→ **WORK REQUIRED**
Produce a word-for-word copy of the listing below without its pictures.
========================================================================
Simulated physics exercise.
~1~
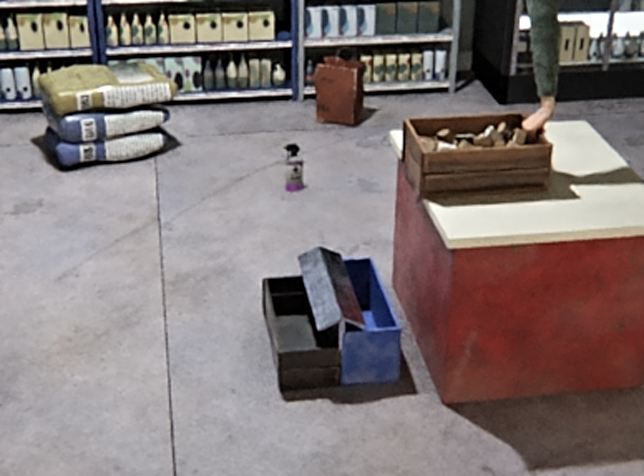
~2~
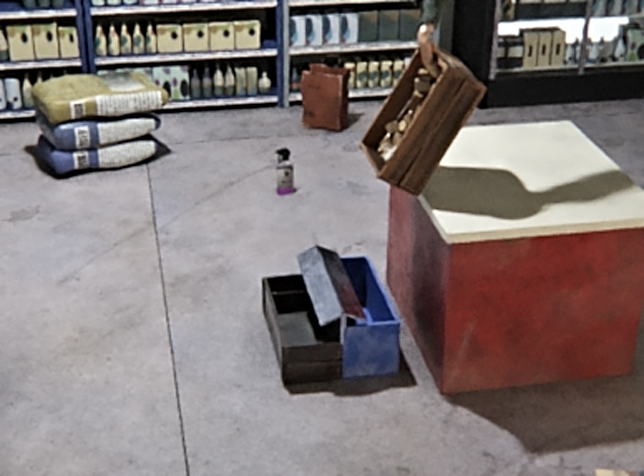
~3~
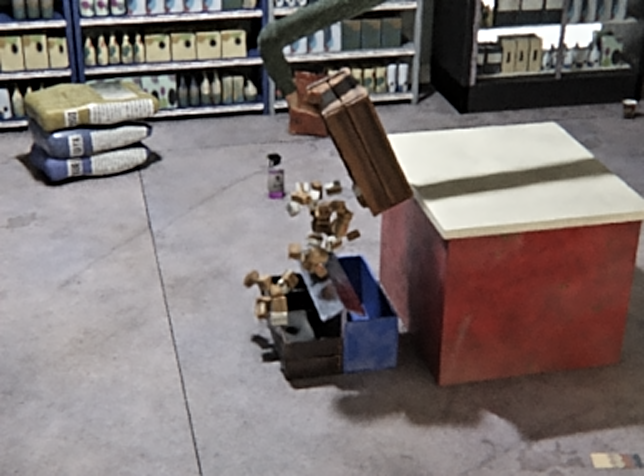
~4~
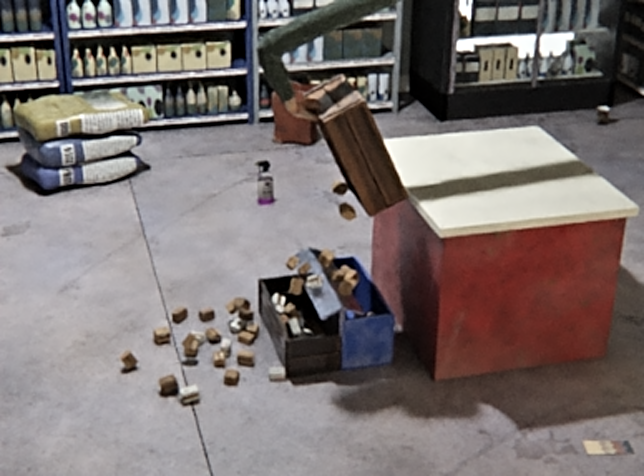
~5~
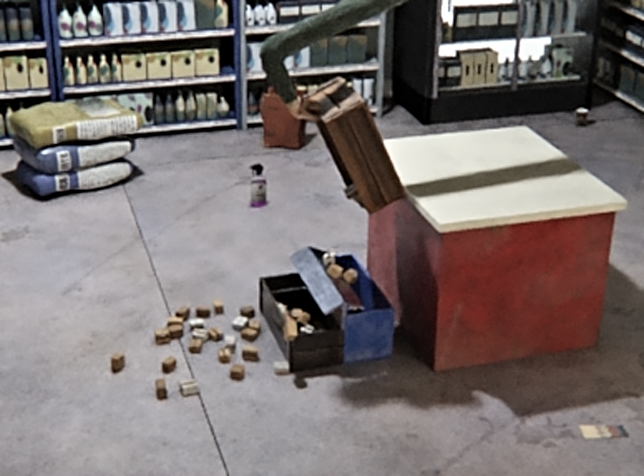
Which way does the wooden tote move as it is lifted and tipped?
========================================================================
→ **SOLUTION**
Simulated physics exercise.
~1~
~2~
~3~
~4~
~5~
Which way does the wooden tote move as it is lifted and tipped?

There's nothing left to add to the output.